Items from a dataset

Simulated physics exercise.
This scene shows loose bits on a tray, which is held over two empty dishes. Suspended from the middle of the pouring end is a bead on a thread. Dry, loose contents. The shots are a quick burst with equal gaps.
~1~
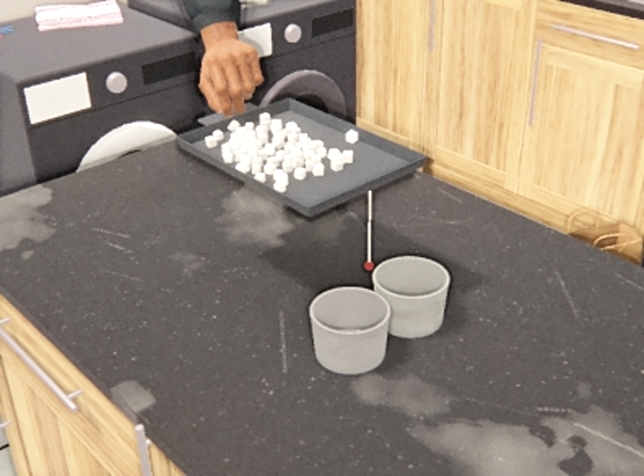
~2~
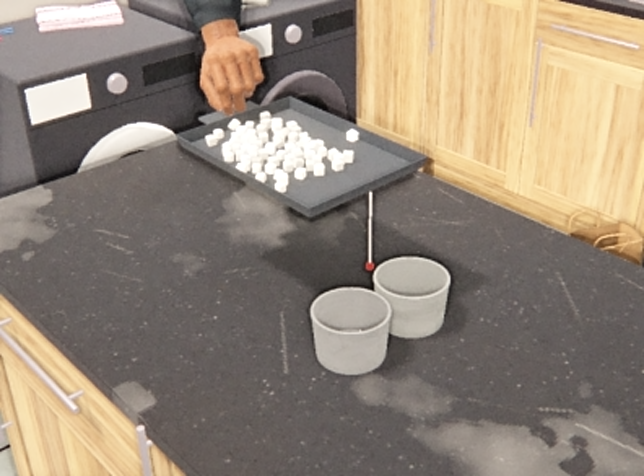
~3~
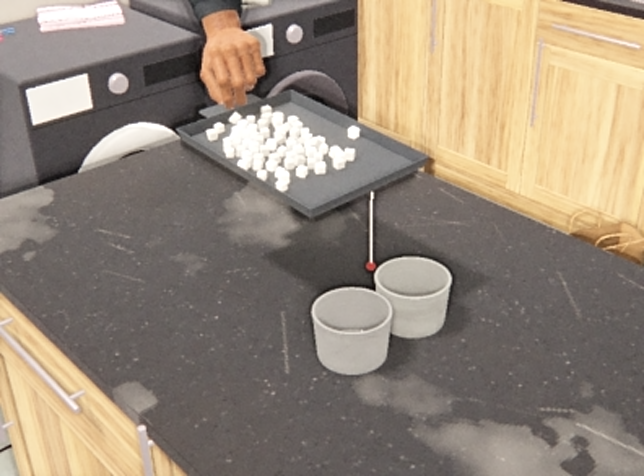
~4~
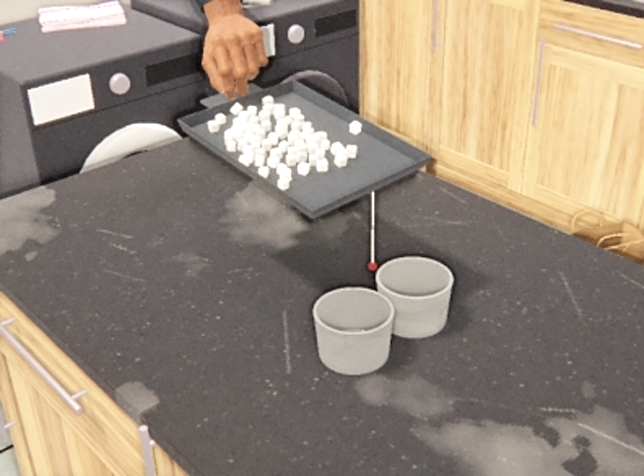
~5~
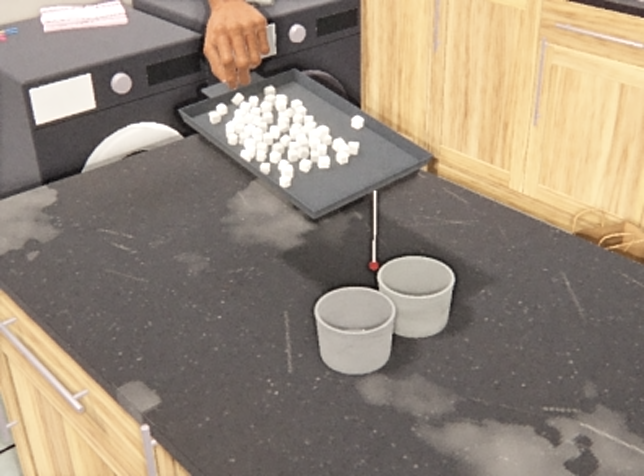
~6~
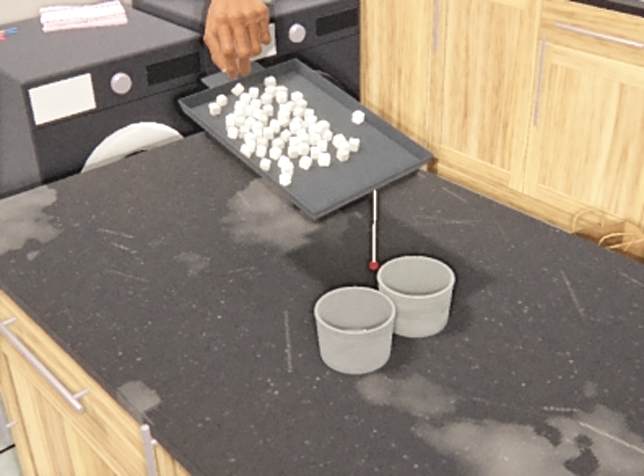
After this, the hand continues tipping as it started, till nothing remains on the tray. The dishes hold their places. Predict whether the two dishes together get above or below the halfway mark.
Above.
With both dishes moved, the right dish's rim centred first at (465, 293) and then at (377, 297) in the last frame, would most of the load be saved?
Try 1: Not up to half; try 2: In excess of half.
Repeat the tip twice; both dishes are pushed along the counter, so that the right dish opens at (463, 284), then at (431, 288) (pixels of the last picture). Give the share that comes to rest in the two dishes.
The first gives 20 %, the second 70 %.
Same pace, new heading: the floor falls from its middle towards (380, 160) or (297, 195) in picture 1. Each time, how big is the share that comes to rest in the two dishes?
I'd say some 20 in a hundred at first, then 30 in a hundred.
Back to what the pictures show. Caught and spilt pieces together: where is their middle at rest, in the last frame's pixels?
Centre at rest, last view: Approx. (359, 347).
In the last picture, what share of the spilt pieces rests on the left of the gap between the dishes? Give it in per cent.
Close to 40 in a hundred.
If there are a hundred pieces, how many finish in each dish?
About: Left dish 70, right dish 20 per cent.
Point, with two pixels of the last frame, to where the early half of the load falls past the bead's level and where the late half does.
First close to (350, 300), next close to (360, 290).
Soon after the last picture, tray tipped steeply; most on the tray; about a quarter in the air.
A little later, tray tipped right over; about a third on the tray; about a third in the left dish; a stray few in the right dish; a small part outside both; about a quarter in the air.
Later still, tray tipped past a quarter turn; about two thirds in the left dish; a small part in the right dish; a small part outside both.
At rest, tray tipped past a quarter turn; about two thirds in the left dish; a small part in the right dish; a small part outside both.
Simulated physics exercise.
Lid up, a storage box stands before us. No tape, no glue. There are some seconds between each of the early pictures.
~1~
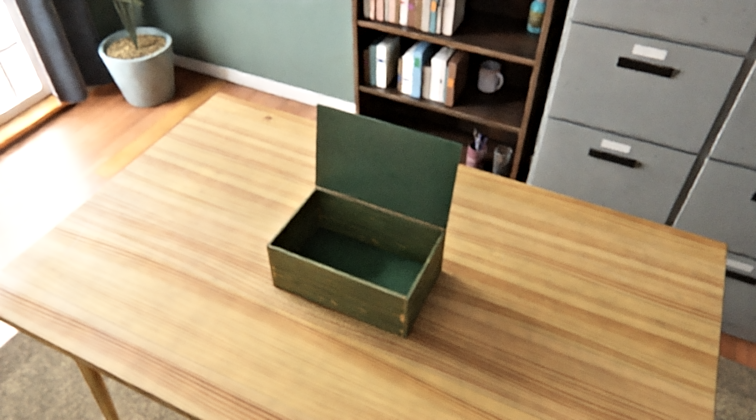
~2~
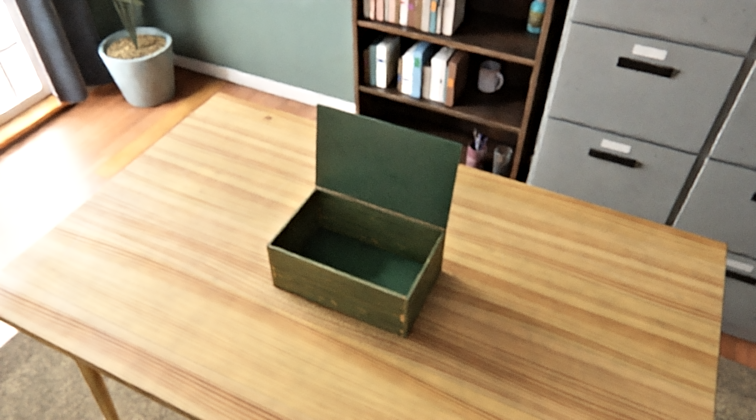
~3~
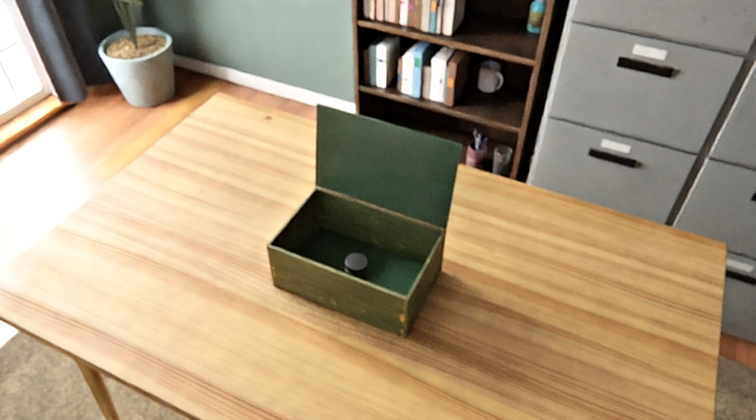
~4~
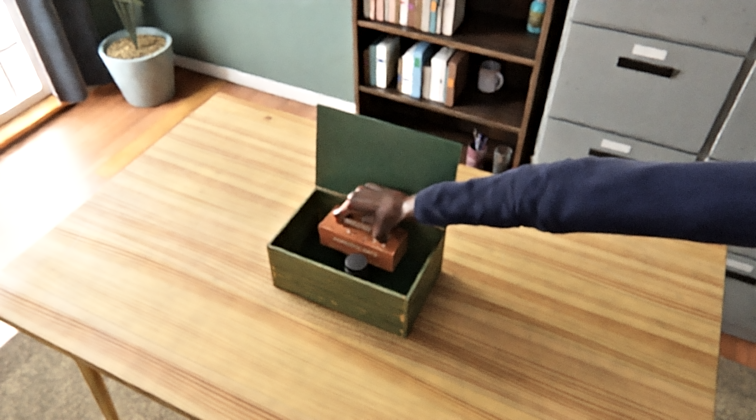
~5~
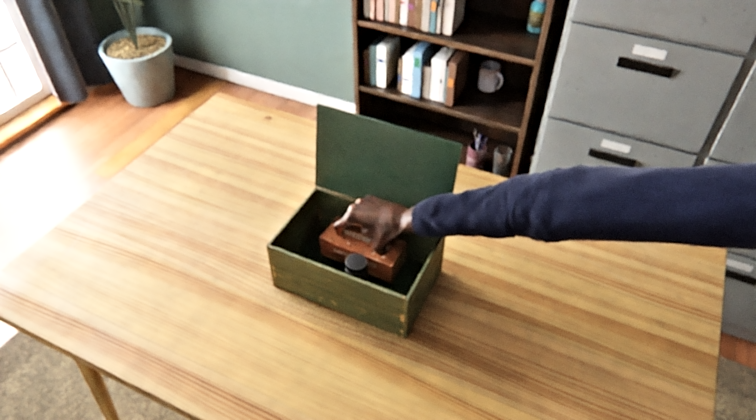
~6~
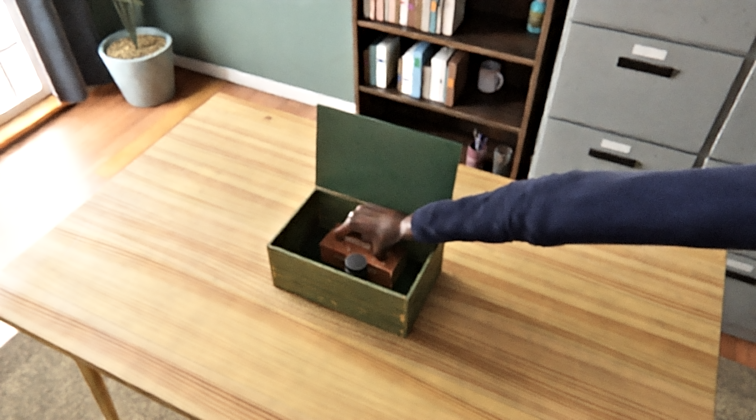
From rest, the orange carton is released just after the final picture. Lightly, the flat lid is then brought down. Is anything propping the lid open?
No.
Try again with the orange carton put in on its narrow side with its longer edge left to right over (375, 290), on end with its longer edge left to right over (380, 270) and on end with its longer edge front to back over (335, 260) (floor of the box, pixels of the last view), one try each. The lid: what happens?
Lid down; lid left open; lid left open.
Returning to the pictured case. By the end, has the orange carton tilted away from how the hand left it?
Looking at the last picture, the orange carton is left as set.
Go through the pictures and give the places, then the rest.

Required task:
Transcribe the listing above verbatim. Omit the pictures.

Exercise result:
Simulated physics exercise.
This scene shows loose bits on a tray, which is held over two empty dishes. Suspended from the middle of the pouring end is a bead on a thread. Dry, loose contents. The shots are a quick burst with equal gaps.
~1~
~2~
~3~
~4~
~5~
~6~
After this, the hand continues tipping as it started, till nothing remains on the tray. The dishes hold their places. Predict whether the two dishes together get above or below the halfway mark.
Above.
With both dishes moved, the right dish's rim centred first at (465, 293) and then at (377, 297) in the last frame, would most of the load be saved?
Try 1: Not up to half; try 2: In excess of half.
Repeat the tip twice; both dishes are pushed along the counter, so that the right dish opens at (463, 284), then at (431, 288) (pixels of the last picture). Give the share that comes to rest in the two dishes.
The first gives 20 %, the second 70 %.
Same pace, new heading: the floor falls from its middle towards (380, 160) or (297, 195) in picture 1. Each time, how big is the share that comes to rest in the two dishes?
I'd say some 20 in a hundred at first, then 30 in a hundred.
Back to what the pictures show. Caught and spilt pieces together: where is their middle at rest, in the last frame's pixels?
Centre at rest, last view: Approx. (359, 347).
In the last picture, what share of the spilt pieces rests on the left of the gap between the dishes? Give it in per cent.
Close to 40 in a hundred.
If there are a hundred pieces, how many finish in each dish?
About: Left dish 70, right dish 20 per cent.
Point, with two pixels of the last frame, to where the early half of the load falls past the bead's level and where the late half does.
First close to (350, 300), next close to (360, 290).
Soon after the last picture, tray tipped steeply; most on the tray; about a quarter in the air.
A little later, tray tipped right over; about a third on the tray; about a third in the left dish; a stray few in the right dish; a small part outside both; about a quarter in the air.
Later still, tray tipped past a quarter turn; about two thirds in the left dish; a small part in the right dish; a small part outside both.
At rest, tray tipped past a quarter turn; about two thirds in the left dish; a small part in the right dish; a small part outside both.
Simulated physics exercise.
Lid up, a storage box stands before us. No tape, no glue. There are some seconds between each of the early pictures.
~1~
~2~
~3~
~4~
~5~
~6~
From rest, the orange carton is released just after the final picture. Lightly, the flat lid is then brought down. Is anything propping the lid open?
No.
Try again with the orange carton put in on its narrow side with its longer edge left to right over (375, 290), on end with its longer edge left to right over (380, 270) and on end with its longer edge front to back over (335, 260) (floor of the box, pixels of the last view), one try each. The lid: what happens?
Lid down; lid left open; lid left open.
Returning to the pictured case. By the end, has the orange carton tilted away from how the hand left it?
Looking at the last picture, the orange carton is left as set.
Go through the pictures and give the places, then the rest.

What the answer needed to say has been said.